[START SUPPLIED MATERIAL]
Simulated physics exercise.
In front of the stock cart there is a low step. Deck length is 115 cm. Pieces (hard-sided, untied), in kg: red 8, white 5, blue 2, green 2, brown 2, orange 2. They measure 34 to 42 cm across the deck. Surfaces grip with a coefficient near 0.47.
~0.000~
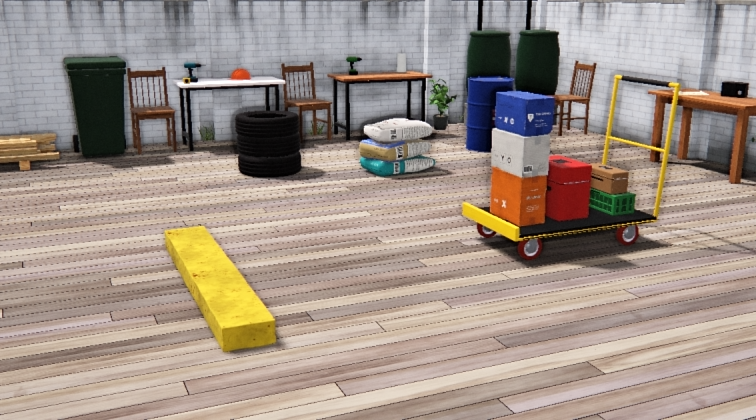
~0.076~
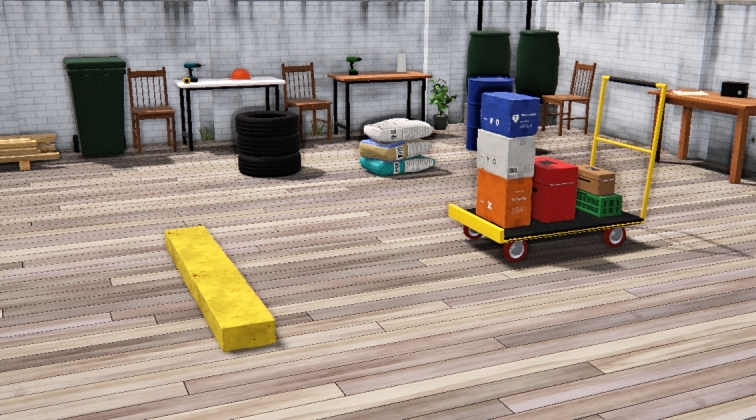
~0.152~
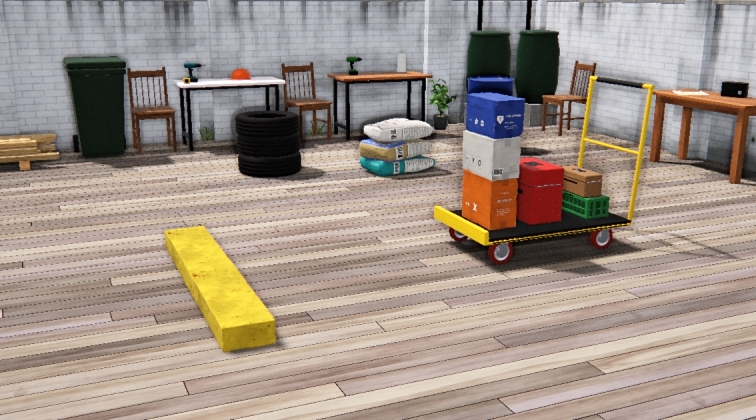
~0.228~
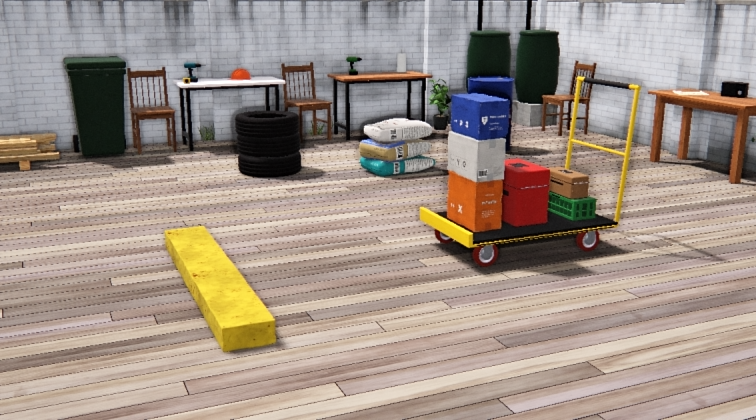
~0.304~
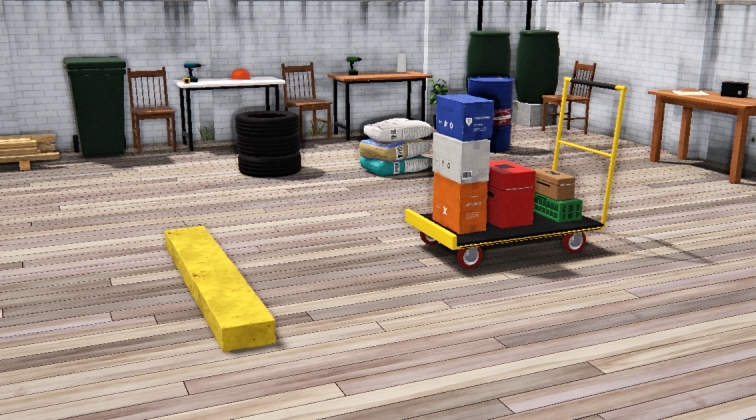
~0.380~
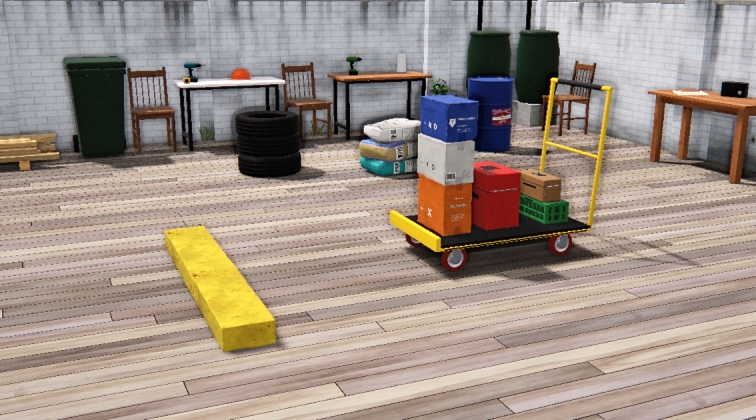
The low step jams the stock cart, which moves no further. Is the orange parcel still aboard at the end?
No, it has come off.
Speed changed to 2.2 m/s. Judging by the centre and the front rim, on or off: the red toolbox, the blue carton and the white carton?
Then the red one remains, the blue one is lost and the white one is lost.
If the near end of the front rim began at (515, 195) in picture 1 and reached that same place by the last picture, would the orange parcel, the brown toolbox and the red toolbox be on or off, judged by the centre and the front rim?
Outcome: Orange kept; brown kept; red kept.
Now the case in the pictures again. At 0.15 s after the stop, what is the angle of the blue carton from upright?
I'd put the tilt at close to 10°.
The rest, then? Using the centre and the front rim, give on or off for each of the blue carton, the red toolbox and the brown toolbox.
Final state: Blue gone; red kept; brown kept.
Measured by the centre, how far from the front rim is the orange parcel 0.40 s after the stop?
Roughly 0 cm short of the front rim.
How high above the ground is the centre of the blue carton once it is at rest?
Its centre sits around 10 cm up.
Impact comes at 1.22 s.
After 1.37 s the orange parcel is 13 cm behind the rim, tilted 15°, near (240, 222) in the last picture's view.
After 1.62 s the orange parcel is 2 cm behind the rim, tilted 55°, near (221, 225) in the last picture's view.
After 2.02 s the orange parcel is 16 cm past the rim, tilted 155°, near (191, 238) in the last picture's view.
At rest, 2.4 s, past the rim, white carton, blue carton and orange parcel; behind it, red toolbox, green crate and brown toolbox.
[END SUPPLIED MATERIAL]
» THE TASK: Copy exactly the lines of the listing above, beginning at the line with "How high above" and ending at its final line; write out nothing else.

» TASK ANSWER:
How high above the ground is the centre of the blue carton once it is at rest?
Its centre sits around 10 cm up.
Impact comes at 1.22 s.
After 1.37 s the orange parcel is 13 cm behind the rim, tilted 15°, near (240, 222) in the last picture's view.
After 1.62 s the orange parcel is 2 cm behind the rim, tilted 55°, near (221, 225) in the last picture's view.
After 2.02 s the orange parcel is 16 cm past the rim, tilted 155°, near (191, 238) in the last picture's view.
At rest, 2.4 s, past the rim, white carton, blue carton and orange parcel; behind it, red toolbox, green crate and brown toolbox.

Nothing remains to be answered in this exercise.